**Exercise task**
Copy out all the lines exactly. Omit pictures.

**Data excerpt**
"""
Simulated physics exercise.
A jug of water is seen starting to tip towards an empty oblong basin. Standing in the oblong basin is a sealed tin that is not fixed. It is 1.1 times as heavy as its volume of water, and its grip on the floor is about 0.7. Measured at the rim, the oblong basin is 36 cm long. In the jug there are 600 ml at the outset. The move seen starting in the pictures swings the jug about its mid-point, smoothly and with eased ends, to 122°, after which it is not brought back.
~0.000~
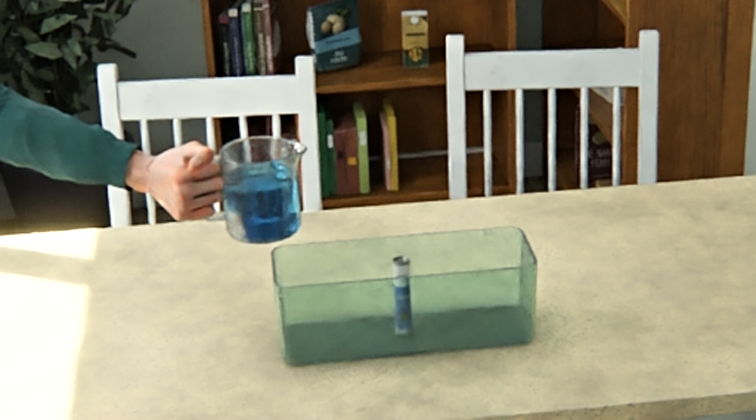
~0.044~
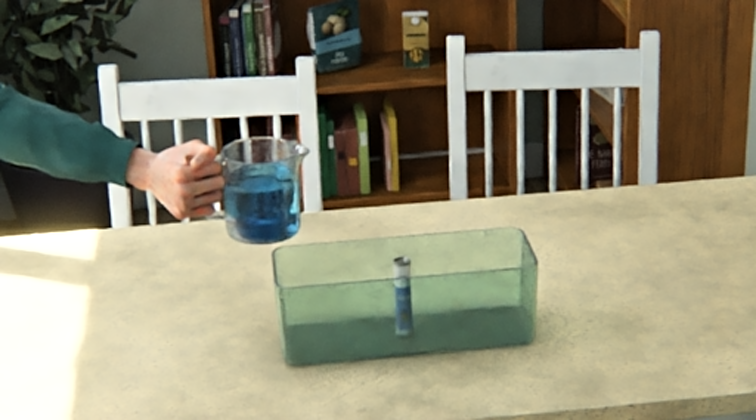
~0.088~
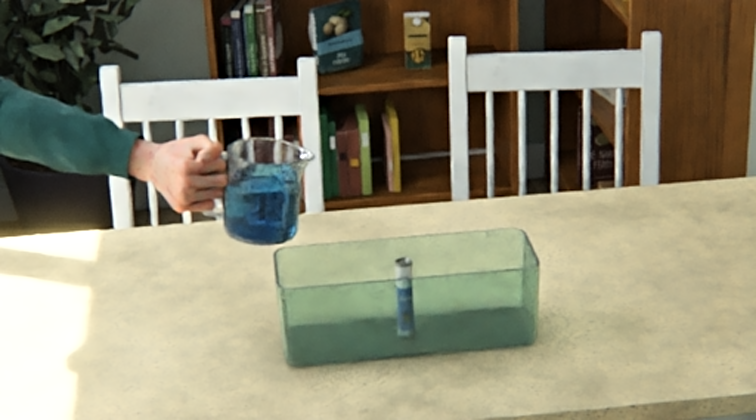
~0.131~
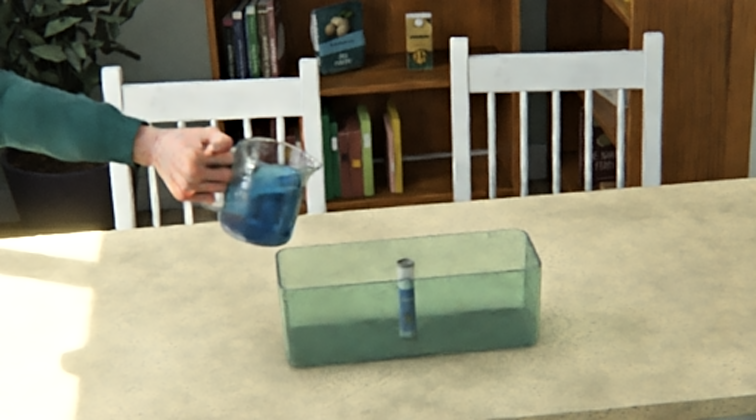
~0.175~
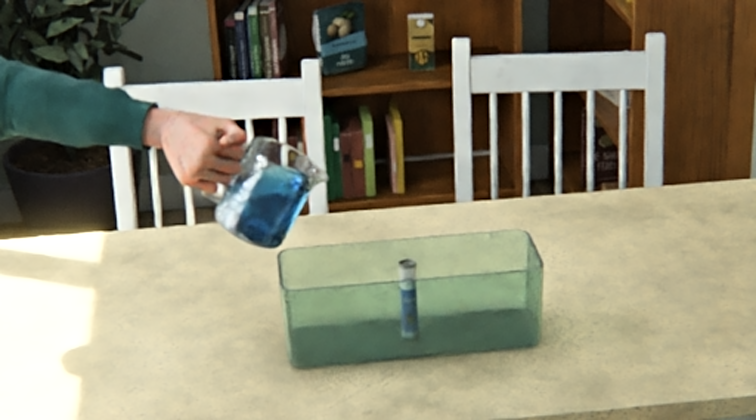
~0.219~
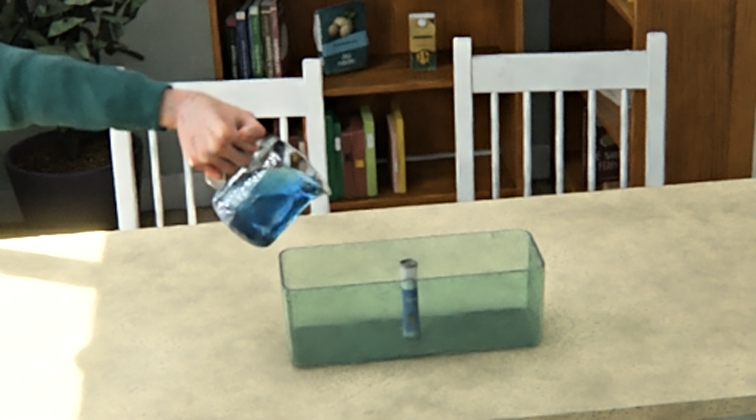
In the video, a hand in a green sleeve holds a clear jug of blue water above a table, then steadily tilts it rightward towards a greenish see-through oblong basin with a small upright tin in it.
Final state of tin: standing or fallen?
It is not overturned.
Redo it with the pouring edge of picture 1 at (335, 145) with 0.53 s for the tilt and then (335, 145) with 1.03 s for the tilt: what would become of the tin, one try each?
First it goes over; then it falls.
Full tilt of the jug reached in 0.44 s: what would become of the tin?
Holds steady.
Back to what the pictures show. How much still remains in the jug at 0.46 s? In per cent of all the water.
About 46 percent.
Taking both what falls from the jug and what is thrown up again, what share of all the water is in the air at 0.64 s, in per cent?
6 in a hundred, give or take.
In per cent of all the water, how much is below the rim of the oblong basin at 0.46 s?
Near 28 in a hundred.
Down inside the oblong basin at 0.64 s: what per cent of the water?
Near 88 in a hundred.
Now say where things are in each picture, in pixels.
Tilt 0°; pouring edge (307, 147); surface from (224, 176) to (295, 171); the oblong basin's rim runs from (273, 268) to (530, 247); the tin's top is at (401, 263), in the first picture.
Tilt 2°; pouring edge (310, 150); surface from (225, 177) to (296, 171), in the second picture.
Tilt 8°; pouring edge (316, 155); surface from (228, 178) to (299, 173), in the third picture.
Tilt 18°; pouring edge (323, 165); surface from (230, 180) to (304, 174), in the fourth picture.
Tilt 30°; pouring edge (329, 178); surface from (227, 189) to (311, 178), in the fifth picture.
Tilt 45°; pouring edge (332, 192); surface from (219, 191) to (319, 183), in the sixth picture.
Then, 0.46 s in, the tilt is 117° and 46 per cent is still to pour; the tin stands where it began.
Then, 0.64 s in, the tilt is 122° and 5 per cent is still to pour; the tin stands where it began.
Then, 0.83 s in, the tilt is 122° and 0 per cent is still to pour; the tin stands where it began.
Then, 1.03 s in, the tilt is 122° and 0 per cent is still to pour; the tin stands where it began.
Finally, the tin stands where it began.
"""
**Response to the exercise**
Simulated physics exercise.
A jug of water is seen starting to tip towards an empty oblong basin. Standing in the oblong basin is a sealed tin that is not fixed. It is 1.1 times as heavy as its volume of water, and its grip on the floor is about 0.7. Measured at the rim, the oblong basin is 36 cm long. In the jug there are 600 ml at the outset. The move seen starting in the pictures swings the jug about its mid-point, smoothly and with eased ends, to 122°, after which it is not brought back.
~0.000~
~0.044~
~0.088~
~0.131~
~0.175~
~0.219~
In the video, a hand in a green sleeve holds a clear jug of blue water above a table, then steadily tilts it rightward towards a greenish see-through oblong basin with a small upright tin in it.
Final state of tin: standing or fallen?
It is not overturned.
Redo it with the pouring edge of picture 1 at (335, 145) with 0.53 s for the tilt and then (335, 145) with 1.03 s for the tilt: what would become of the tin, one try each?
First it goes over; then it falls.
Full tilt of the jug reached in 0.44 s: what would become of the tin?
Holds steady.
Back to what the pictures show. How much still remains in the jug at 0.46 s? In per cent of all the water.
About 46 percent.
Taking both what falls from the jug and what is thrown up again, what share of all the water is in the air at 0.64 s, in per cent?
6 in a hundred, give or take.
In per cent of all the water, how much is below the rim of the oblong basin at 0.46 s?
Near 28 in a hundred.
Down inside the oblong basin at 0.64 s: what per cent of the water?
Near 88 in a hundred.
Now say where things are in each picture, in pixels.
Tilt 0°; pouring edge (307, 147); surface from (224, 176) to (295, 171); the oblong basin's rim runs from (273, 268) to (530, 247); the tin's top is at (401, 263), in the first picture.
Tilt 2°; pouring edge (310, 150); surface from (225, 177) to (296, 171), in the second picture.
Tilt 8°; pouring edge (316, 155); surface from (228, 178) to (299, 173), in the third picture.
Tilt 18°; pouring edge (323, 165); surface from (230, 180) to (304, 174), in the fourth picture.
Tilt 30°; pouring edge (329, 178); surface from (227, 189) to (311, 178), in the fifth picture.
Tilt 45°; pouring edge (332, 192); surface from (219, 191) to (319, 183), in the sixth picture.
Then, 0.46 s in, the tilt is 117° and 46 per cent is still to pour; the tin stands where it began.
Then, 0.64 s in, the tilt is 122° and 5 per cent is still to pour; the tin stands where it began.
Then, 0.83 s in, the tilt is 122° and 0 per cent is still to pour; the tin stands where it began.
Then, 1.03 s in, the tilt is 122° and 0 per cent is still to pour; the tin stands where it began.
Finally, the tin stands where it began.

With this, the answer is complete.